* **Work to do**: Please quote only the lines that start at the one with "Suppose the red" and go on to the last line of the data, both ends kept.

* **Source material**:
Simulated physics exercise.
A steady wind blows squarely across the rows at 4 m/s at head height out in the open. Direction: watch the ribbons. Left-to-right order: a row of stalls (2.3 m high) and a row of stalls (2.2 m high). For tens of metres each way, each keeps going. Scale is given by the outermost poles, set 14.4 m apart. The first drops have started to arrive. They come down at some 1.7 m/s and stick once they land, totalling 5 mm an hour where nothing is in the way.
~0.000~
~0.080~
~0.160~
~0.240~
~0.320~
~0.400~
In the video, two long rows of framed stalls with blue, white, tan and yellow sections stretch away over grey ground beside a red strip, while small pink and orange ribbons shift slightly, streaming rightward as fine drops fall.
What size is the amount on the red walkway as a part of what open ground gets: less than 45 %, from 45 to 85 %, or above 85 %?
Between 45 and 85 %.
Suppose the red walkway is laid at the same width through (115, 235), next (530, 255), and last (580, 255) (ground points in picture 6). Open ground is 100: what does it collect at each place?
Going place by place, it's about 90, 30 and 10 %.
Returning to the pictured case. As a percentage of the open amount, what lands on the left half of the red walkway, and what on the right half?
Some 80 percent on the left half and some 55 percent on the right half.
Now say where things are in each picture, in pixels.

* **Result for this task**:
Suppose the red walkway is laid at the same width through (115, 235), next (530, 255), and last (580, 255) (ground points in picture 6). Open ground is 100: what does it collect at each place?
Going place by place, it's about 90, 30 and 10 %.
Returning to the pictured case. As a percentage of the open amount, what lands on the left half of the red walkway, and what on the right half?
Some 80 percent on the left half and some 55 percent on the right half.
Now say where things are in each picture, in pixels.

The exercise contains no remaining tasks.